# Raw data
==================================================

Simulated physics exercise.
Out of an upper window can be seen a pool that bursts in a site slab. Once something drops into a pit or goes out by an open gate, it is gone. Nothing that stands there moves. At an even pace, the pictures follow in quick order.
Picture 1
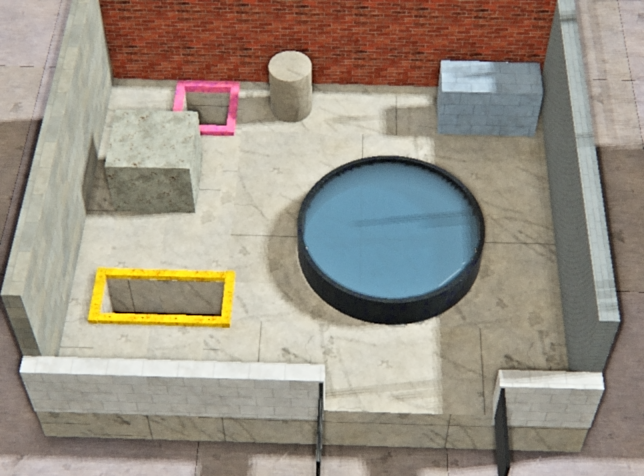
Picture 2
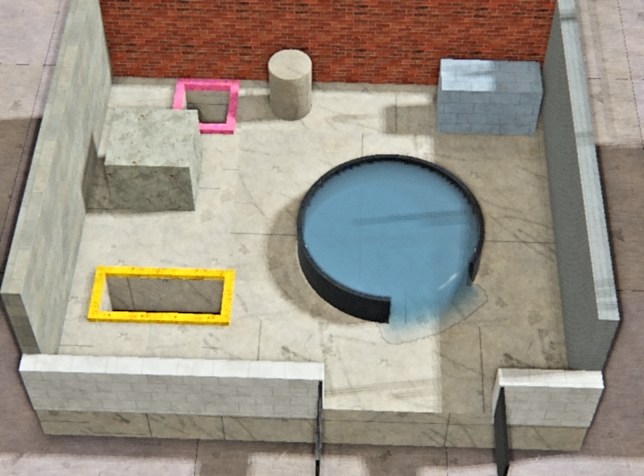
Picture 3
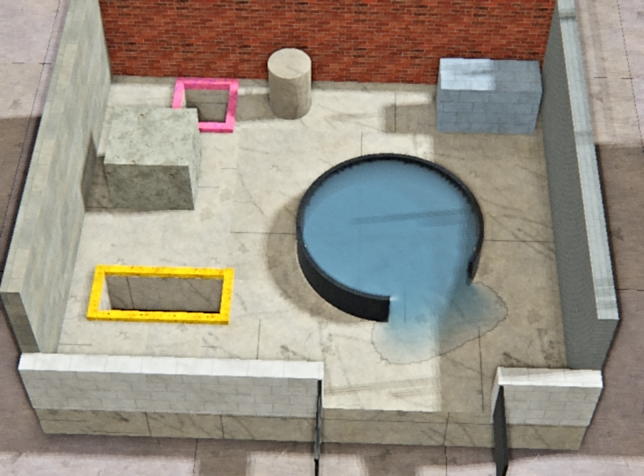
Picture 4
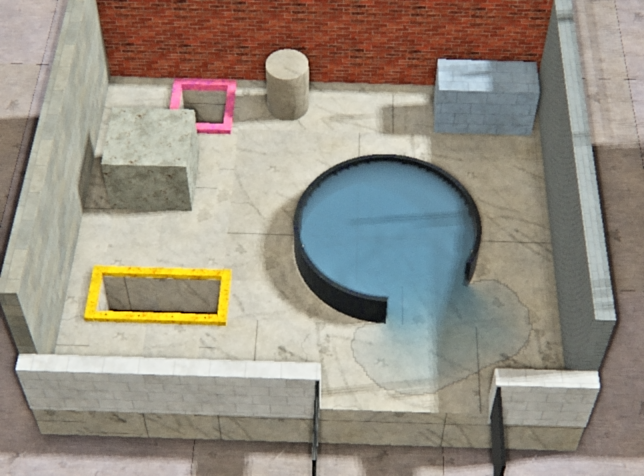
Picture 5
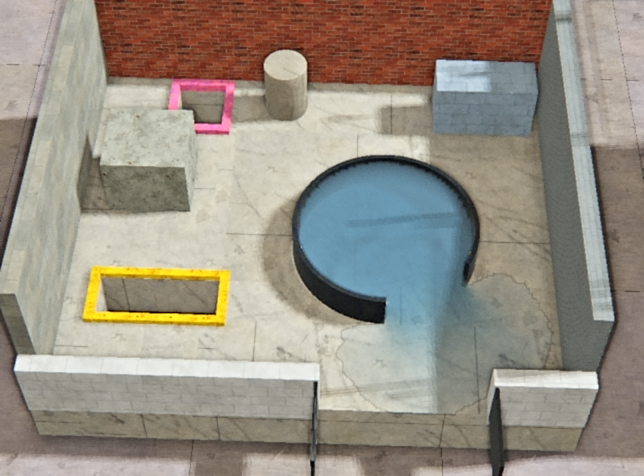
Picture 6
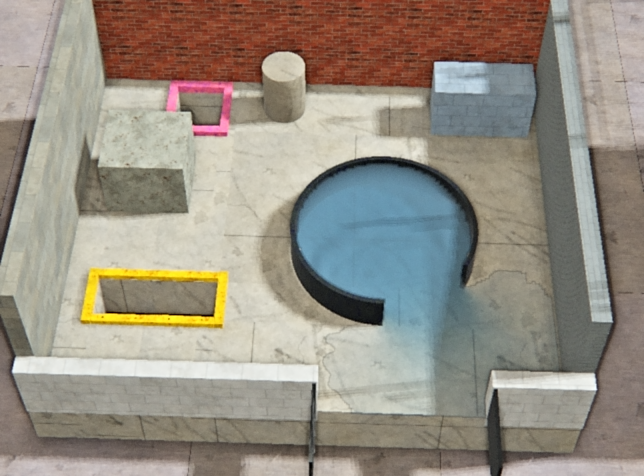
A round pool bursts open at its front right and blue water spreads across the slab.
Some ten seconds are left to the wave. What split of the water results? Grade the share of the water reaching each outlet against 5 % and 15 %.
By my reckoning the gate goes over 15 %, the pink pit stays under 5 %, the yellow pit stays under 5 %.
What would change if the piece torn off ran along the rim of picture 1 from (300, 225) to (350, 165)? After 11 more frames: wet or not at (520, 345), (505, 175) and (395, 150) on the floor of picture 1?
In the order asked: Out of reach, out of reach, out of reach.
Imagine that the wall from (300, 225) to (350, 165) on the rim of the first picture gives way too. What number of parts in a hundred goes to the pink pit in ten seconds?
Pink: 14 %.
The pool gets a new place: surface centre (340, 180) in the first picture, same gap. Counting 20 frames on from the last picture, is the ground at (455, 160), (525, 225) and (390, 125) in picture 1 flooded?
Outcome, in sequence: Unwetted, wetted, unwetted.
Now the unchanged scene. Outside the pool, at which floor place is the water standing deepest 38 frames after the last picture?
Somewhere near (552, 402), I think.
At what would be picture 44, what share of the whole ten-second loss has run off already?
Share gone by then: About 75 %.
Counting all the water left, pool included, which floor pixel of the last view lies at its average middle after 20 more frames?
Roughly (424, 277).
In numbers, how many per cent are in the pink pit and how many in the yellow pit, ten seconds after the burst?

==================================================

Omit any images, then output the listing exactly.

# Solution to the exercise
Simulated physics exercise.
Out of an upper window can be seen a pool that bursts in a site slab. Once something drops into a pit or goes out by an open gate, it is gone. Nothing that stands there moves. At an even pace, the pictures follow in quick order.
Picture 1
Picture 2
Picture 3
Picture 4
Picture 5
Picture 6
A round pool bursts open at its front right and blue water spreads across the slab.
Some ten seconds are left to the wave. What split of the water results? Grade the share of the water reaching each outlet against 5 % and 15 %.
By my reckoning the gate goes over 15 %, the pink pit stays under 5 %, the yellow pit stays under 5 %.
What would change if the piece torn off ran along the rim of picture 1 from (300, 225) to (350, 165)? After 11 more frames: wet or not at (520, 345), (505, 175) and (395, 150) on the floor of picture 1?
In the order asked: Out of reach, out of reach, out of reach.
Imagine that the wall from (300, 225) to (350, 165) on the rim of the first picture gives way too. What number of parts in a hundred goes to the pink pit in ten seconds?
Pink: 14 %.
The pool gets a new place: surface centre (340, 180) in the first picture, same gap. Counting 20 frames on from the last picture, is the ground at (455, 160), (525, 225) and (390, 125) in picture 1 flooded?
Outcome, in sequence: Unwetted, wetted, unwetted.
Now the unchanged scene. Outside the pool, at which floor place is the water standing deepest 38 frames after the last picture?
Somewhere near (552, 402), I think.
At what would be picture 44, what share of the whole ten-second loss has run off already?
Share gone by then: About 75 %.
Counting all the water left, pool included, which floor pixel of the last view lies at its average middle after 20 more frames?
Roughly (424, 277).
In numbers, how many per cent are in the pink pit and how many in the yellow pit, ten seconds after the burst?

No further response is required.